Problem:
Go through the entries below and pick out every line with "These".

[Data entries]
------------------------------

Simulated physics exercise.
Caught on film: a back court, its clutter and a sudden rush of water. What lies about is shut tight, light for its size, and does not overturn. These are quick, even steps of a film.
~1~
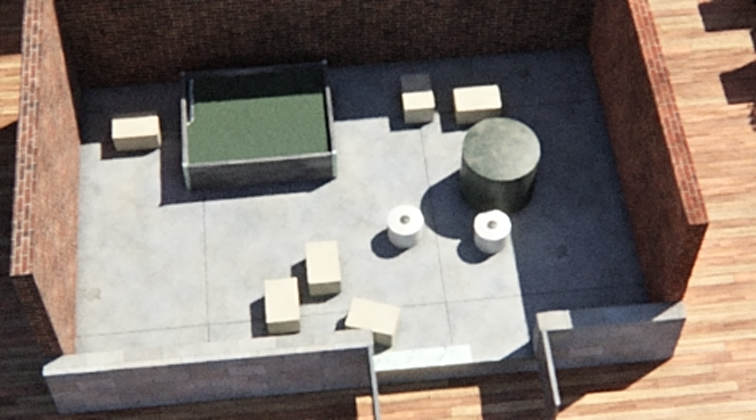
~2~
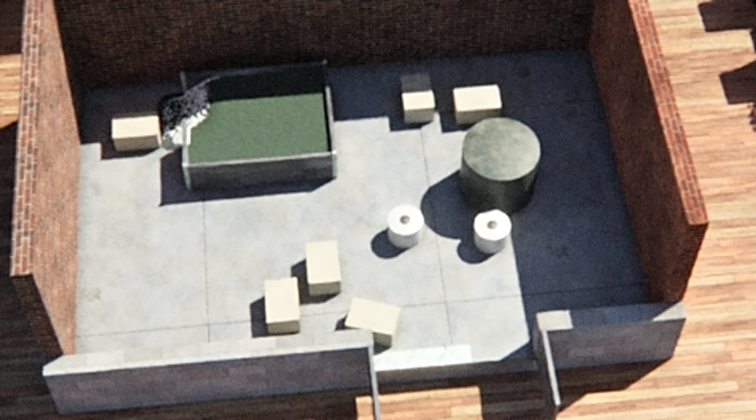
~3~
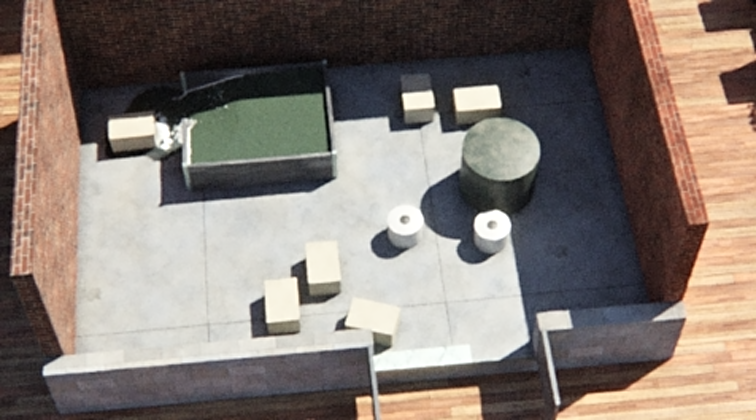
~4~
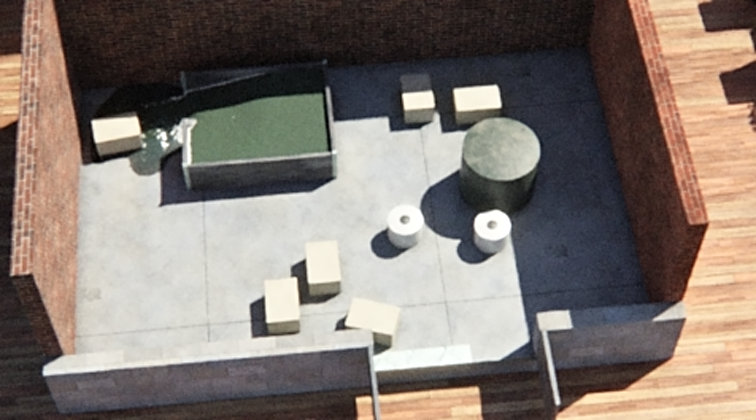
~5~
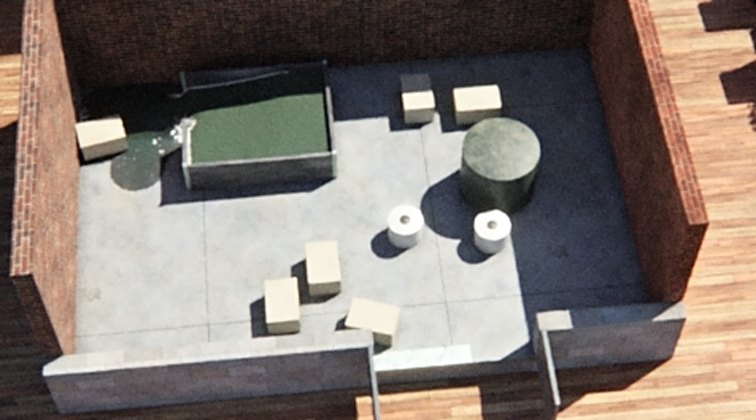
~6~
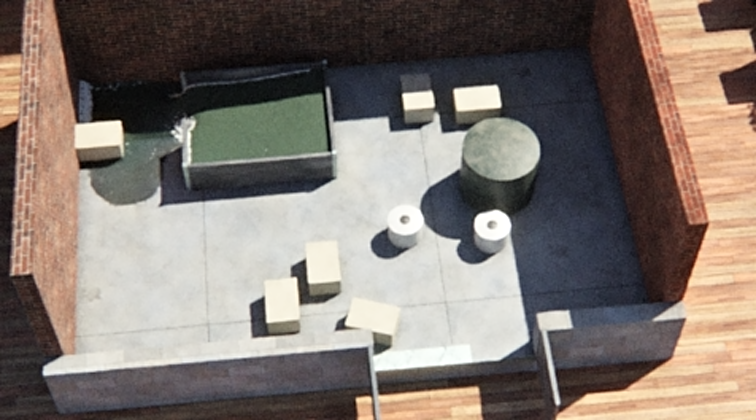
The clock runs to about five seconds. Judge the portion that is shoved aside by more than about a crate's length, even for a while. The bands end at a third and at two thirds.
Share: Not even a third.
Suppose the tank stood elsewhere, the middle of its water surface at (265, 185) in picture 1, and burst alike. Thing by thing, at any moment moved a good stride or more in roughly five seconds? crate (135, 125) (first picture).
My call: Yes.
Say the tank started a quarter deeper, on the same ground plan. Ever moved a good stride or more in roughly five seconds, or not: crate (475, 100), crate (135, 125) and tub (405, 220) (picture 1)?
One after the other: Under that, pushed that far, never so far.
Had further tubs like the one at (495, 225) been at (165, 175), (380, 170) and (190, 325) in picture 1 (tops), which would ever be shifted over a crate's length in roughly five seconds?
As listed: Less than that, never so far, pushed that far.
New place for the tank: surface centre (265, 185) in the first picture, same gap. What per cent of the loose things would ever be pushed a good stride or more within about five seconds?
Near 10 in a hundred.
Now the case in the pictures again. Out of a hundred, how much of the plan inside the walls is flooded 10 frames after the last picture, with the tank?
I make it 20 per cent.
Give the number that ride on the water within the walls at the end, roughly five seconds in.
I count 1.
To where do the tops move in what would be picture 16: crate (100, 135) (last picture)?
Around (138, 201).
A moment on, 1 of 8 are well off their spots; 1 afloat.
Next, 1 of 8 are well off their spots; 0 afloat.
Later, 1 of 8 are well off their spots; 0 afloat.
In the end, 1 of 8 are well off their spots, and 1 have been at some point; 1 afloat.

------------------------------

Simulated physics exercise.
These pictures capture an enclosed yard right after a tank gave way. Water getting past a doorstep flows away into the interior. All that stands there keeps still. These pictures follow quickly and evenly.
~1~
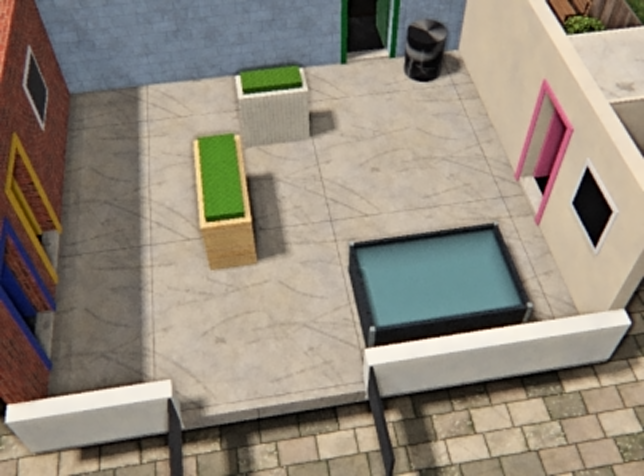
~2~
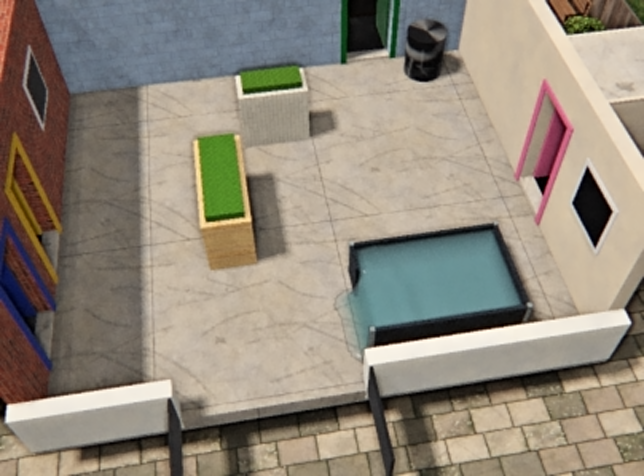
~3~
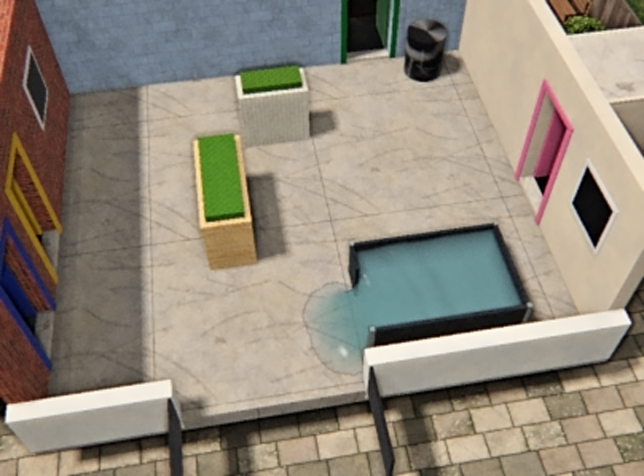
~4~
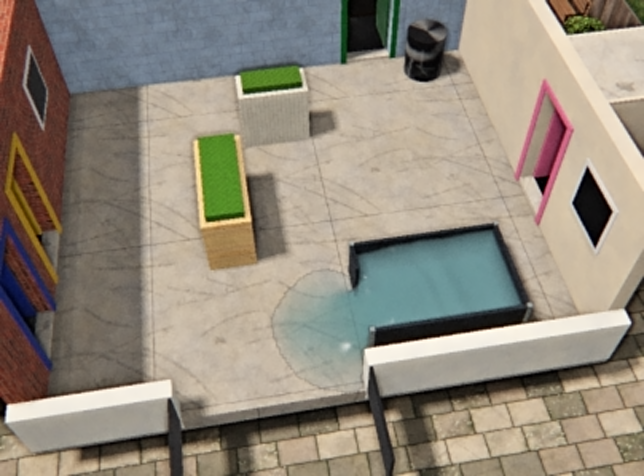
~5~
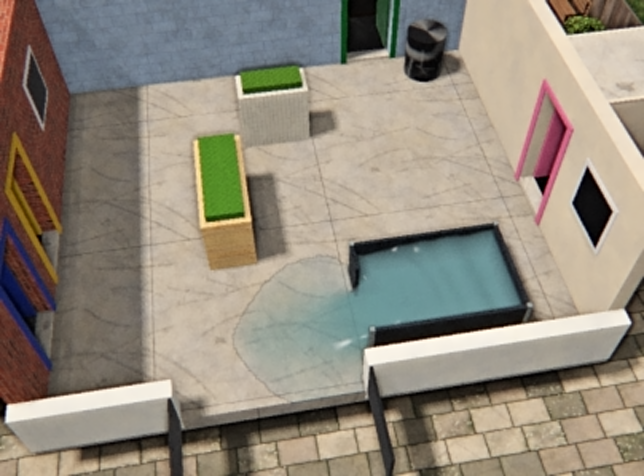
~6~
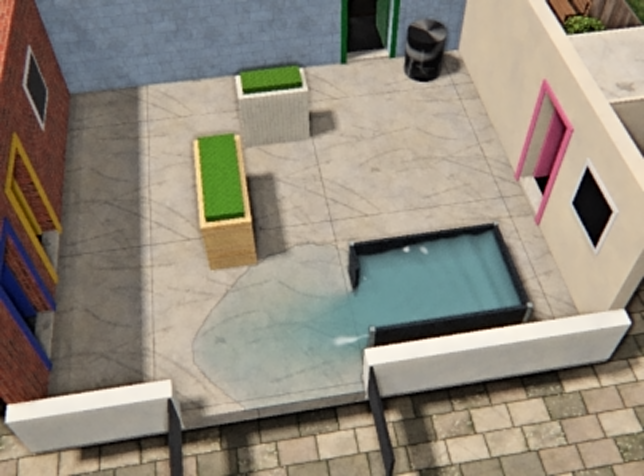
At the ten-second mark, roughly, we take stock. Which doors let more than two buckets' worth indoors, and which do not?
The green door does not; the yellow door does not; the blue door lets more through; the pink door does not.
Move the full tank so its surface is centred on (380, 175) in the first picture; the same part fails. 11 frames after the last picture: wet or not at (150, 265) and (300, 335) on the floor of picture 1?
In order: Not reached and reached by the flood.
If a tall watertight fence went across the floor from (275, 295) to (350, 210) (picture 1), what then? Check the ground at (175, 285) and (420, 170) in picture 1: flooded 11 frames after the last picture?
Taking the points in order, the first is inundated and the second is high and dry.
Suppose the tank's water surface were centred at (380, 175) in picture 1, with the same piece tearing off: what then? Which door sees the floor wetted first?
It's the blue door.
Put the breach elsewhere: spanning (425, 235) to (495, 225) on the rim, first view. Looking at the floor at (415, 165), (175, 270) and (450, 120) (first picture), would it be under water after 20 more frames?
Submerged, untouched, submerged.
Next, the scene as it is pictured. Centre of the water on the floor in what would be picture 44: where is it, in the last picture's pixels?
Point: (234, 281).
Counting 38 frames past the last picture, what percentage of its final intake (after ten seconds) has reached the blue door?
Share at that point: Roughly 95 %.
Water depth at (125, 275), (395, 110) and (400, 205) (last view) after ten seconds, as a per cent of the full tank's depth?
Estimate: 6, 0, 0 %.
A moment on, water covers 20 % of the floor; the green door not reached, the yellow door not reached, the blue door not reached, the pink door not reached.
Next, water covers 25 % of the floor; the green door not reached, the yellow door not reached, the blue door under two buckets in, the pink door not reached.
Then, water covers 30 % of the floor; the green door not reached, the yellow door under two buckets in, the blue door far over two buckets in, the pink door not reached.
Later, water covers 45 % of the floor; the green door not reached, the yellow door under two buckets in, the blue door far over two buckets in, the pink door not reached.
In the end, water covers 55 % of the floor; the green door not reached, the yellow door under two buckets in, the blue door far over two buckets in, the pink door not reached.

------------------------------

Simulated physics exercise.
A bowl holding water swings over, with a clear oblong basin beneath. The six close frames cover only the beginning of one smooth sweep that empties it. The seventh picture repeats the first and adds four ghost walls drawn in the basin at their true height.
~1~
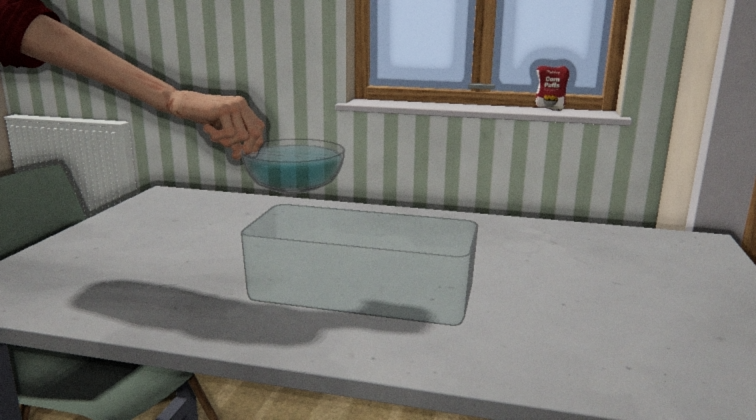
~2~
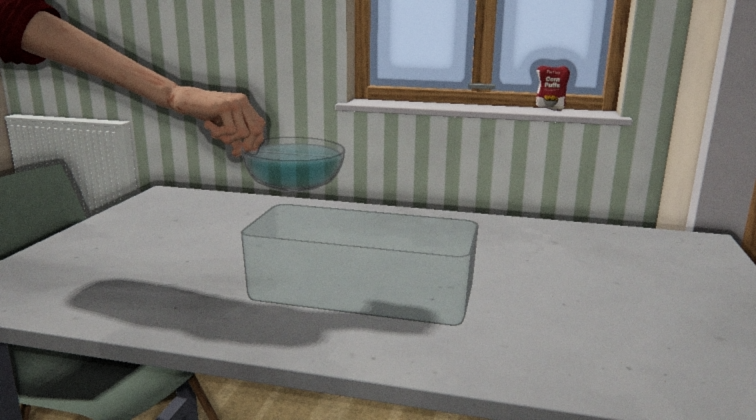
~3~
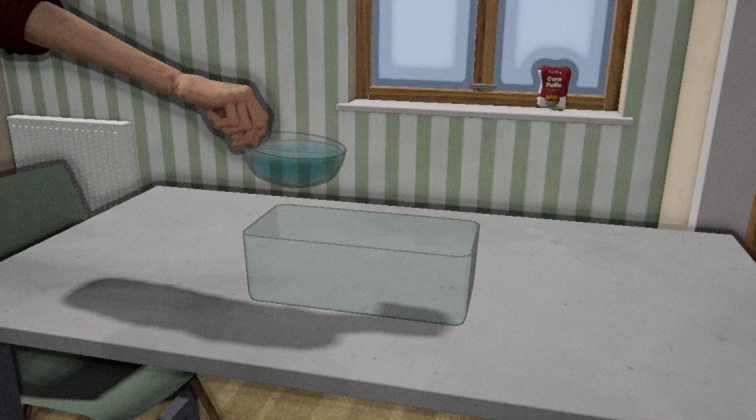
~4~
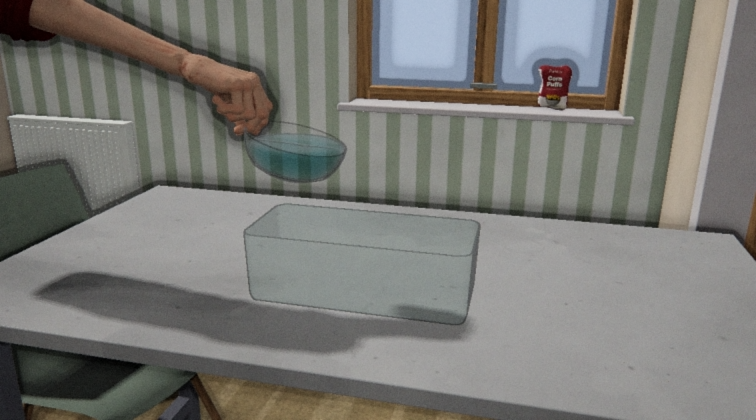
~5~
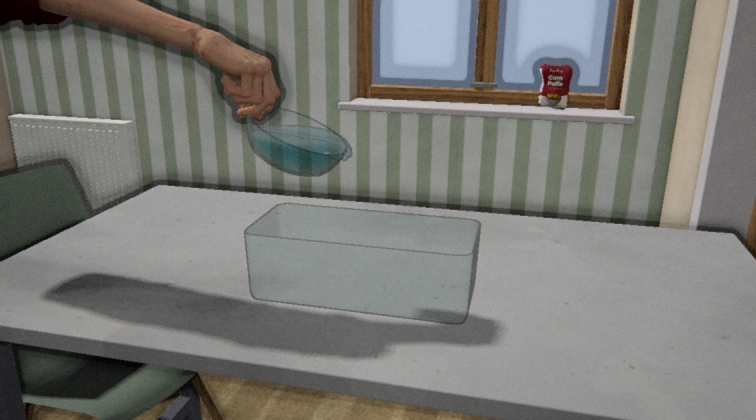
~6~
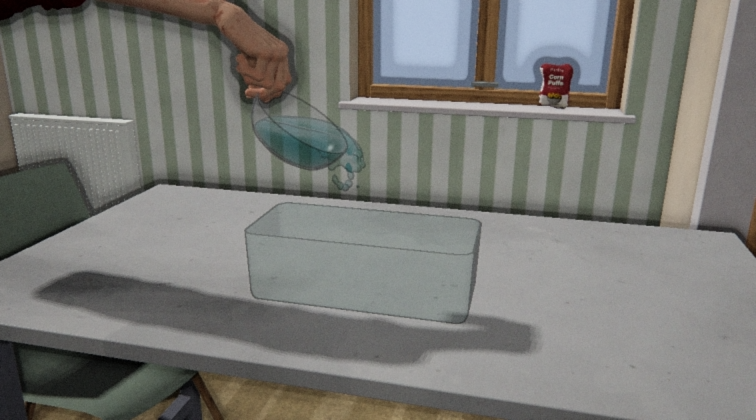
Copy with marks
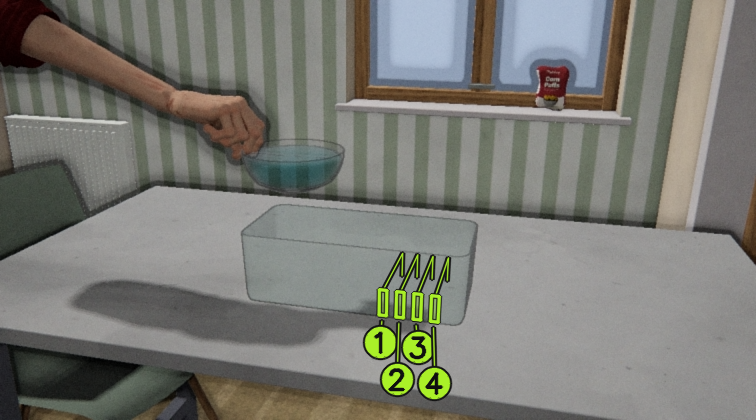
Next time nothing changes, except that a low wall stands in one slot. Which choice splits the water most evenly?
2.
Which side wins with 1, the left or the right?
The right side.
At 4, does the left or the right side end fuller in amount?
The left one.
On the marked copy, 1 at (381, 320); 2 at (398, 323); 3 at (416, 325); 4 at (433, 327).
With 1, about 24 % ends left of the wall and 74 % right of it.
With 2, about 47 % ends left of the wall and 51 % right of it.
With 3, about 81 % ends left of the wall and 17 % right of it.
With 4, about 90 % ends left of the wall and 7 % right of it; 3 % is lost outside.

------------------------------

Exercise answer:
Caught on film: a back court, its clutter and a sudden rush of water. What lies about is shut tight, light for its size, and does not overturn. These are quick, even steps of a film.
These pictures capture an enclosed yard right after a tank gave way. Water getting past a doorstep flows away into the interior. All that stands there keeps still. These pictures follow quickly and evenly.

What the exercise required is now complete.